───── MATERIAL PROVIDED ─────
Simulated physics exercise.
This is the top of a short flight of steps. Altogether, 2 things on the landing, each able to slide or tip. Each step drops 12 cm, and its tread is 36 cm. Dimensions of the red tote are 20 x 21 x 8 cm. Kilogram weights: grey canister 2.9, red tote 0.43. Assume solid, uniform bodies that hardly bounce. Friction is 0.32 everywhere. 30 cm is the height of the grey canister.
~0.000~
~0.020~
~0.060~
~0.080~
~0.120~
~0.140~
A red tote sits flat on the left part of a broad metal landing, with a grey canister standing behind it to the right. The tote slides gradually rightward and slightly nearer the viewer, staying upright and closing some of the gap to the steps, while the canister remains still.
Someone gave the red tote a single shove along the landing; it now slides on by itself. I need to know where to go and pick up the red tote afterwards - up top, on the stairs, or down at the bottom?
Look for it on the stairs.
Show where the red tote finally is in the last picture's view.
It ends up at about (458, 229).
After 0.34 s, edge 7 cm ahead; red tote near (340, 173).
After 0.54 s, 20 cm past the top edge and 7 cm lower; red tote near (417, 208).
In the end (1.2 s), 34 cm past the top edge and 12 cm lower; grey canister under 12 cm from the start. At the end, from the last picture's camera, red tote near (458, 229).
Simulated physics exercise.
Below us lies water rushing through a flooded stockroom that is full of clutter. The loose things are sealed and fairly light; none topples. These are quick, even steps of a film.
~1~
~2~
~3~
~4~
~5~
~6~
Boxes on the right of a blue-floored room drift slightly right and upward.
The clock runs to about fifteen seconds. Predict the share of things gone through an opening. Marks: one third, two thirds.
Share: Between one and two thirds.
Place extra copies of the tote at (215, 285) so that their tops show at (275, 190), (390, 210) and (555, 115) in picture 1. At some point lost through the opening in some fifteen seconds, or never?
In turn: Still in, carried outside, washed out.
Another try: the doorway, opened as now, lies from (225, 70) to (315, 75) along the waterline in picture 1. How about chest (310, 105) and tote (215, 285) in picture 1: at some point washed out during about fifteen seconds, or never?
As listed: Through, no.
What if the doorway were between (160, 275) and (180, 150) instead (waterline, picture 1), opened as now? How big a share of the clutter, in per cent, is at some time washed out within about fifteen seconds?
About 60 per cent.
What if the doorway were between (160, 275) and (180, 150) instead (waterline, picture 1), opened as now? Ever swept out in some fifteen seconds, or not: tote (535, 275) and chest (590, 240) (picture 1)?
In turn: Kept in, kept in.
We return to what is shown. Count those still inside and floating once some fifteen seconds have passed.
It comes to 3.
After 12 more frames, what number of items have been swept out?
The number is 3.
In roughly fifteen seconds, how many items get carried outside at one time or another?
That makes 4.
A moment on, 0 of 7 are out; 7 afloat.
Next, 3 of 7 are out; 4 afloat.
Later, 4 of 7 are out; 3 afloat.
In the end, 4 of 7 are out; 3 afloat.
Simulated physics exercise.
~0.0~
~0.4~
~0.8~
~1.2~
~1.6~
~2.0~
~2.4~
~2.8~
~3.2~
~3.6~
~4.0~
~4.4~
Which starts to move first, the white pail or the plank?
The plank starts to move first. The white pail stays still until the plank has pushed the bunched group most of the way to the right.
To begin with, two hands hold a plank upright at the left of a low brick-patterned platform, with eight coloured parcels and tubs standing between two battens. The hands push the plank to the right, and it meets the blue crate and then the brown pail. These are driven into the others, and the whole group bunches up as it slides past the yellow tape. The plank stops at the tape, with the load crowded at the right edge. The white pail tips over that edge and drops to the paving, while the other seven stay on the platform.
─────
Reproduce the records in full, exactly as written.

— RESULT FOR THIS EXERCISE —
Simulated physics exercise.
This is the top of a short flight of steps. Altogether, 2 things on the landing, each able to slide or tip. Each step drops 12 cm, and its tread is 36 cm. Dimensions of the red tote are 20 x 21 x 8 cm. Kilogram weights: grey canister 2.9, red tote 0.43. Assume solid, uniform bodies that hardly bounce. Friction is 0.32 everywhere. 30 cm is the height of the grey canister.
~0.000~
~0.020~
~0.060~
~0.080~
~0.120~
~0.140~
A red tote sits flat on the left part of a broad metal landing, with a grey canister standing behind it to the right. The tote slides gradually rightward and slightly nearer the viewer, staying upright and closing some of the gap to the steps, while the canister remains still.
Someone gave the red tote a single shove along the landing; it now slides on by itself. I need to know where to go and pick up the red tote afterwards - up top, on the stairs, or down at the bottom?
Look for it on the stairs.
Show where the red tote finally is in the last picture's view.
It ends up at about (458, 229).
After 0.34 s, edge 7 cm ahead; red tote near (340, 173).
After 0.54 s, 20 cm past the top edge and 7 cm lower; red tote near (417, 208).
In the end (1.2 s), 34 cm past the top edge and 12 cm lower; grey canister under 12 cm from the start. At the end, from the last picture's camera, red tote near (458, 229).
Simulated physics exercise.
Below us lies water rushing through a flooded stockroom that is full of clutter. The loose things are sealed and fairly light; none topples. These are quick, even steps of a film.
~1~
~2~
~3~
~4~
~5~
~6~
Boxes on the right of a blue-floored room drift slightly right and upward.
The clock runs to about fifteen seconds. Predict the share of things gone through an opening. Marks: one third, two thirds.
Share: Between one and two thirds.
Place extra copies of the tote at (215, 285) so that their tops show at (275, 190), (390, 210) and (555, 115) in picture 1. At some point lost through the opening in some fifteen seconds, or never?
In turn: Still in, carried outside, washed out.
Another try: the doorway, opened as now, lies from (225, 70) to (315, 75) along the waterline in picture 1. How about chest (310, 105) and tote (215, 285) in picture 1: at some point washed out during about fifteen seconds, or never?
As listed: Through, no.
What if the doorway were between (160, 275) and (180, 150) instead (waterline, picture 1), opened as now? How big a share of the clutter, in per cent, is at some time washed out within about fifteen seconds?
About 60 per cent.
What if the doorway were between (160, 275) and (180, 150) instead (waterline, picture 1), opened as now? Ever swept out in some fifteen seconds, or not: tote (535, 275) and chest (590, 240) (picture 1)?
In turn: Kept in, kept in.
We return to what is shown. Count those still inside and floating once some fifteen seconds have passed.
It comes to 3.
After 12 more frames, what number of items have been swept out?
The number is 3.
In roughly fifteen seconds, how many items get carried outside at one time or another?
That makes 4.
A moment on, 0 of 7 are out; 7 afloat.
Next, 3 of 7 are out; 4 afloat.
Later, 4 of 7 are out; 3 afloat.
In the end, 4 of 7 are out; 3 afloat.
Simulated physics exercise.
~0.0~
~0.4~
~0.8~
~1.2~
~1.6~
~2.0~
~2.4~
~2.8~
~3.2~
~3.6~
~4.0~
~4.4~
Which starts to move first, the white pail or the plank?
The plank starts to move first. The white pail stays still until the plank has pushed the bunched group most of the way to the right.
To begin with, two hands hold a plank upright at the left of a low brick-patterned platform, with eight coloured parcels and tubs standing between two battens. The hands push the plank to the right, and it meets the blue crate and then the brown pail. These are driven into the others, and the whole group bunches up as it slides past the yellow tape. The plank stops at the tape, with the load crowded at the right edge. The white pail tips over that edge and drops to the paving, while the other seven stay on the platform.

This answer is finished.